Goal of the exercise> Count how many lines below contain the word "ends", then give that number alone.

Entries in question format
* * *
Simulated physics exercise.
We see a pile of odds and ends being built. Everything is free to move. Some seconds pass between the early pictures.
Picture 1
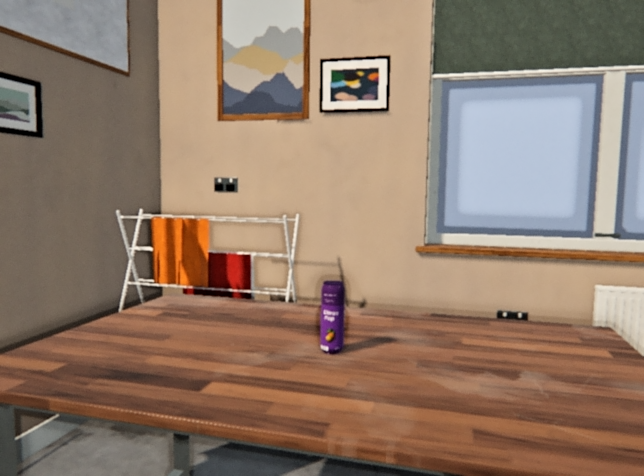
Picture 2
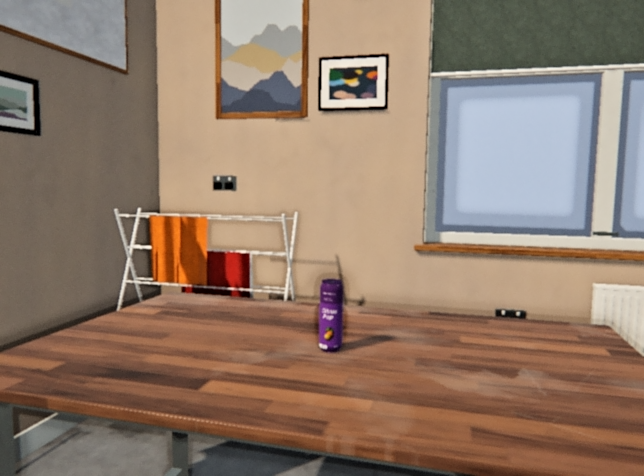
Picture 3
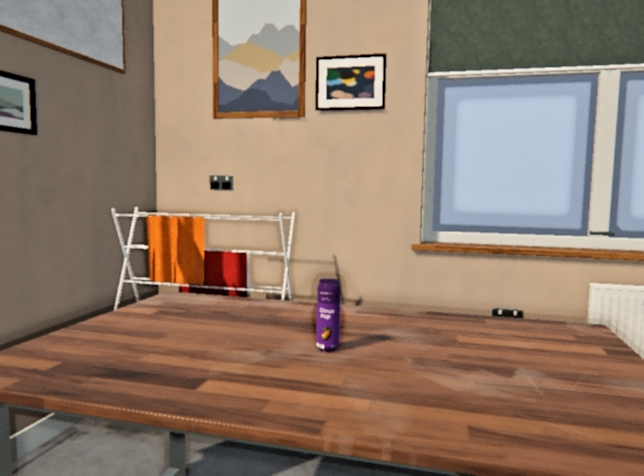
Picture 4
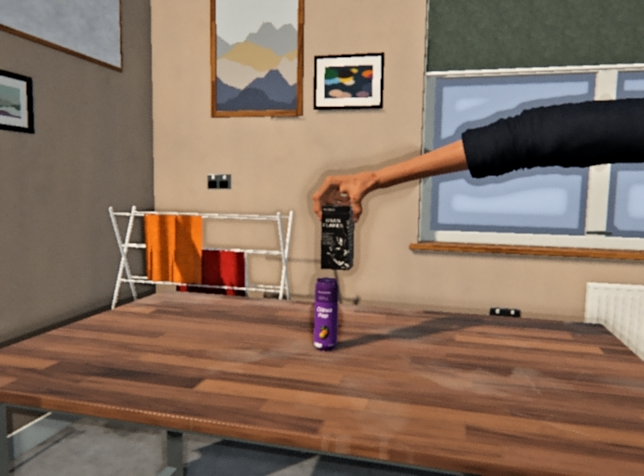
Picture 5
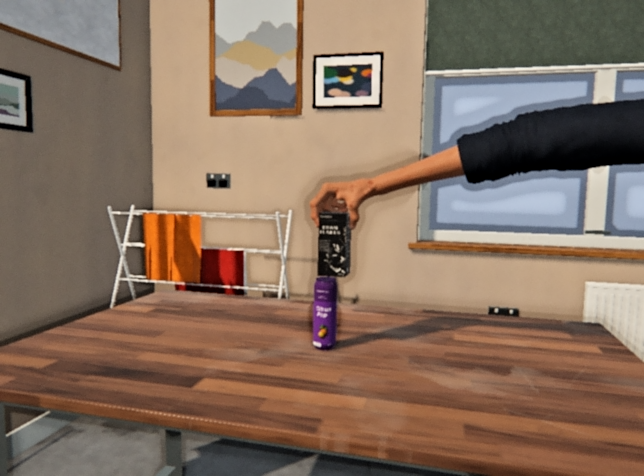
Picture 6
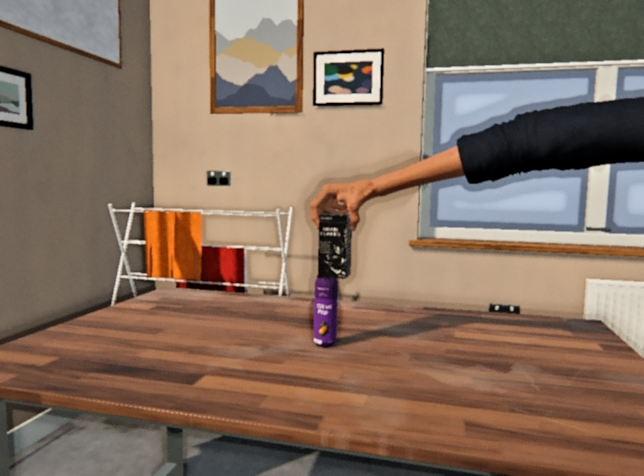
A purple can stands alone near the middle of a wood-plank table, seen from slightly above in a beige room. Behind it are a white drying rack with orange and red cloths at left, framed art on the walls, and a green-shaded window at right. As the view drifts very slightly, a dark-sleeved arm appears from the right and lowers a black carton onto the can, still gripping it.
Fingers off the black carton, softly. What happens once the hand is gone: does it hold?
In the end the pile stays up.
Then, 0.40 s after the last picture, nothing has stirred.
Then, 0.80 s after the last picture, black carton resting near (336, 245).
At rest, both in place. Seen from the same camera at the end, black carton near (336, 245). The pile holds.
* * *
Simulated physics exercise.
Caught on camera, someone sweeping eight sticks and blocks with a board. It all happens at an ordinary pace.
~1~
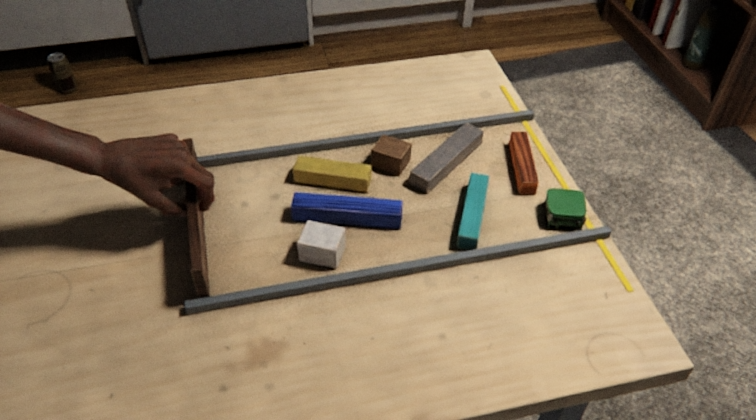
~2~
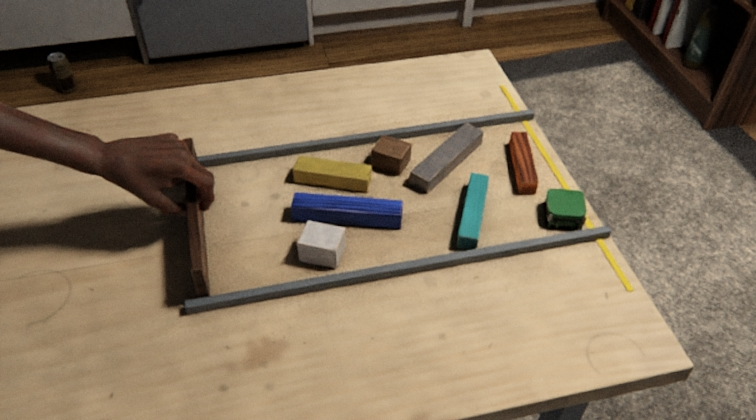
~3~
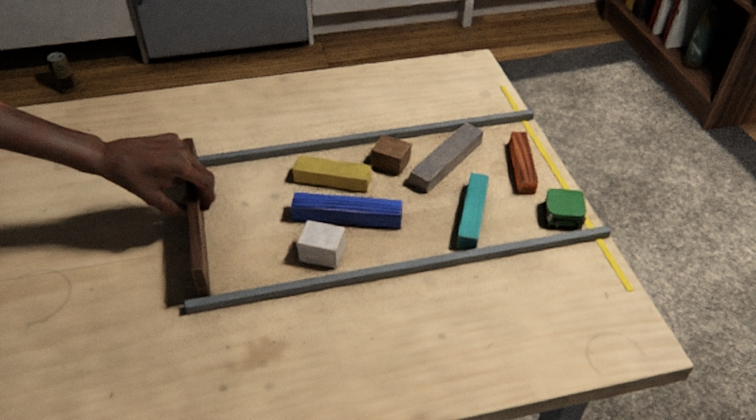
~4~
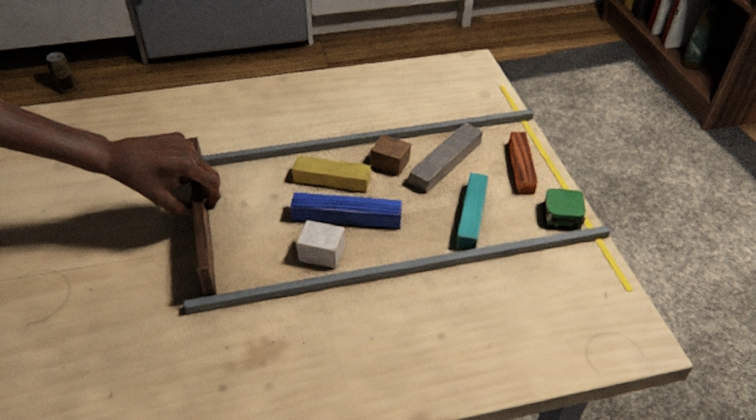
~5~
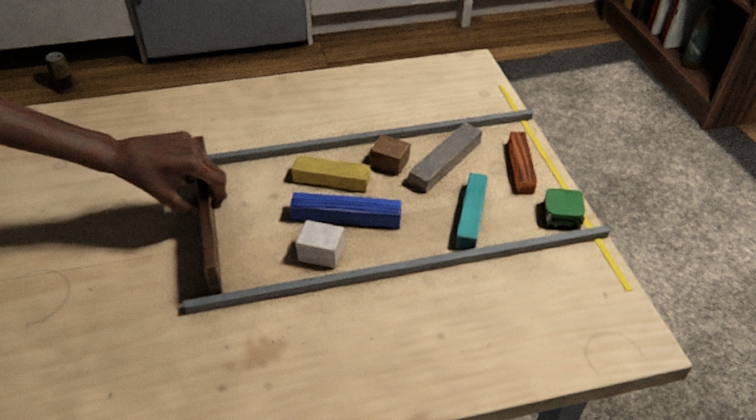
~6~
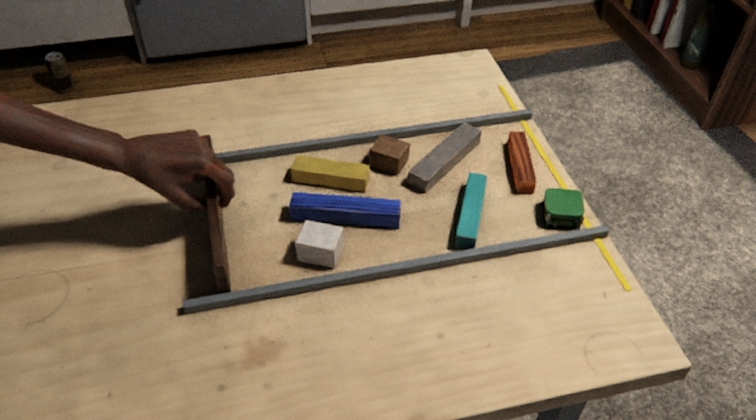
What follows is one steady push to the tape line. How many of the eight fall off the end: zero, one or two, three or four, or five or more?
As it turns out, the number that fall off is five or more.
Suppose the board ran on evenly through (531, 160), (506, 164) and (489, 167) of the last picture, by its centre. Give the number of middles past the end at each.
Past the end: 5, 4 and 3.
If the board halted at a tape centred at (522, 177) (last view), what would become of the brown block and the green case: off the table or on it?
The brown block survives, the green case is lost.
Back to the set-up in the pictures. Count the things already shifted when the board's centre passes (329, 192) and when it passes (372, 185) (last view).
* * *
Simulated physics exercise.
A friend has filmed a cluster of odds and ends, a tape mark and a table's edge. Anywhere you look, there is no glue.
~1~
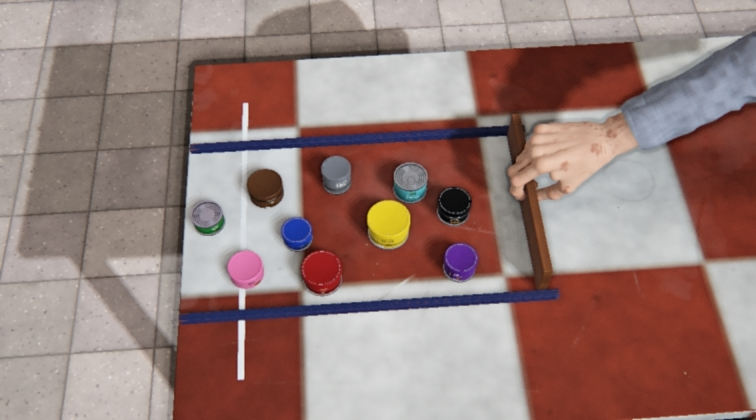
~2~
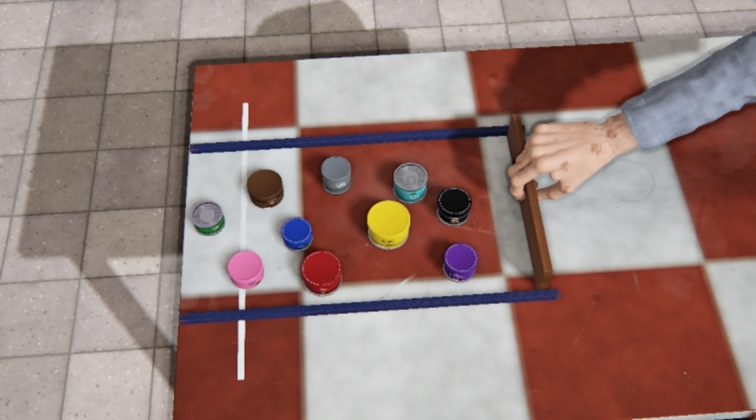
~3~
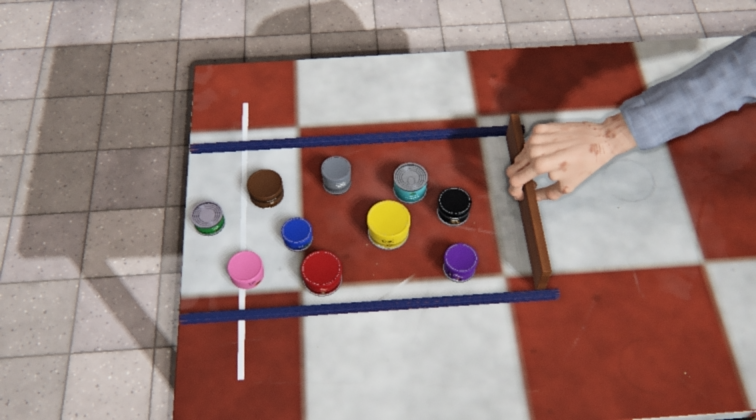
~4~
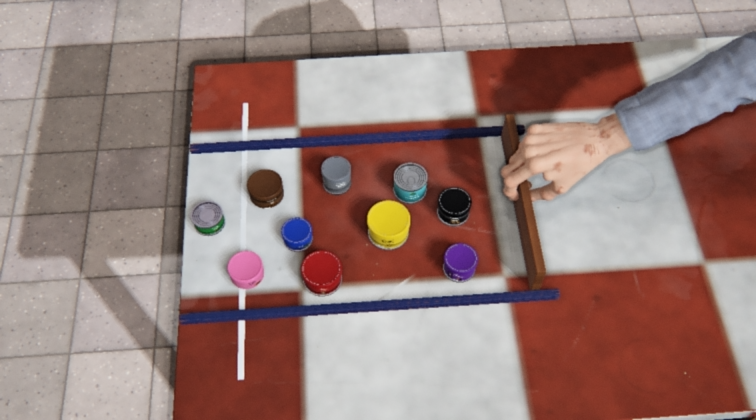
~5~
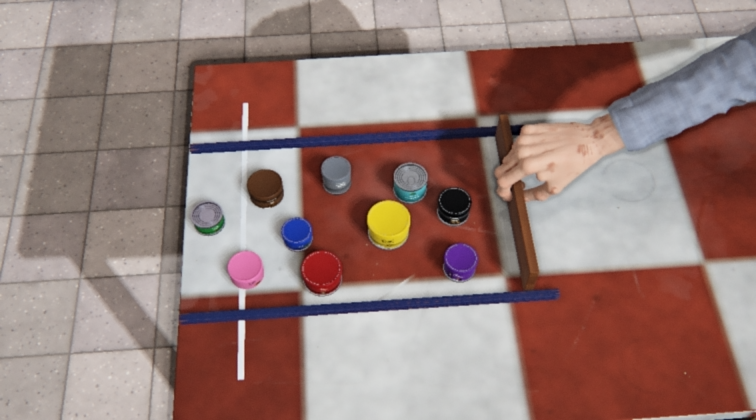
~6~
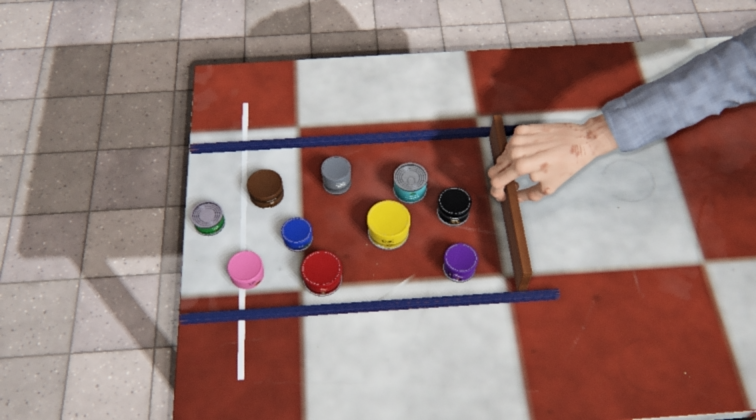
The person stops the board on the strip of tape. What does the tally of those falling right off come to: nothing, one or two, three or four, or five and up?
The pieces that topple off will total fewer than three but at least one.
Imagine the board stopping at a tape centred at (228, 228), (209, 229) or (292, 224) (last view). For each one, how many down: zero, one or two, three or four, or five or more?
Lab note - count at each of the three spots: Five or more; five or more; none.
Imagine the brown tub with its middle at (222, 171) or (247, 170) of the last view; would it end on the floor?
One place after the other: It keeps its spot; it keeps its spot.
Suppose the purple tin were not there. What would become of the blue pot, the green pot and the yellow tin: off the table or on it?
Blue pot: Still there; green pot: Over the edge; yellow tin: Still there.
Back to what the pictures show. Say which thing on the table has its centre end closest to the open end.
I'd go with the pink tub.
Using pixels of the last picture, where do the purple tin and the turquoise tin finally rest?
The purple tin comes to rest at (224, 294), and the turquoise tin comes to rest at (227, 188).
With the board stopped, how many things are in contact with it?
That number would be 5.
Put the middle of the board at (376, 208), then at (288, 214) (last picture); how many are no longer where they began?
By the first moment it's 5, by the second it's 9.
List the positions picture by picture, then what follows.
* * *
Exercise answer> 2